(Data extracted from a collection)
= = =

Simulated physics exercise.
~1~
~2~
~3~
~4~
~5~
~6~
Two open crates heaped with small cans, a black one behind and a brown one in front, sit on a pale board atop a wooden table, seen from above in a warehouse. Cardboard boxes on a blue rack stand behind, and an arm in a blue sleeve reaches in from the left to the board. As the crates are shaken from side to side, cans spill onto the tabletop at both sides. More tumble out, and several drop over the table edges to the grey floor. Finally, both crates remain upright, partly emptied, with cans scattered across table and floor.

= = =

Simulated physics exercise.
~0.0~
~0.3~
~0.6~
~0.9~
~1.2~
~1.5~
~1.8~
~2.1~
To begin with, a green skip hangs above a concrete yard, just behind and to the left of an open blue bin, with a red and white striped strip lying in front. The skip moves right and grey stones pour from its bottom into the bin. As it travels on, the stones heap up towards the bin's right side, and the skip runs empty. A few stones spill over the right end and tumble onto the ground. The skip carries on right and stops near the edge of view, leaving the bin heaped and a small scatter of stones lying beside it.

= = =

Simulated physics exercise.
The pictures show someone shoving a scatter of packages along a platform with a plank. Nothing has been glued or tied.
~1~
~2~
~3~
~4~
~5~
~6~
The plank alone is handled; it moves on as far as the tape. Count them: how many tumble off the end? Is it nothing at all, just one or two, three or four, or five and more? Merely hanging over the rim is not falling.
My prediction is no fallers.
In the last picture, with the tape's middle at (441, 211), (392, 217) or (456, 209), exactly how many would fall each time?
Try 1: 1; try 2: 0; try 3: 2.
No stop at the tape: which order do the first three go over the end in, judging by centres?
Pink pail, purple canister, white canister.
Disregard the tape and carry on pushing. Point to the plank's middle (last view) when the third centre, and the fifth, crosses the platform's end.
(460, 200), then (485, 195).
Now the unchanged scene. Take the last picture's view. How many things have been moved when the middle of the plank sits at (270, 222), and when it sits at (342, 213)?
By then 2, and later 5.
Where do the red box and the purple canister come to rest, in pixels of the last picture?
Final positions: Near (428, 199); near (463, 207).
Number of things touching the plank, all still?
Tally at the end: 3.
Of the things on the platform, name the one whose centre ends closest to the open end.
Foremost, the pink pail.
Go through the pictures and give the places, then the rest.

= = =

What to do
Across the data, tally the lines containing "pictures" and give back the number alone.

Result for this task
2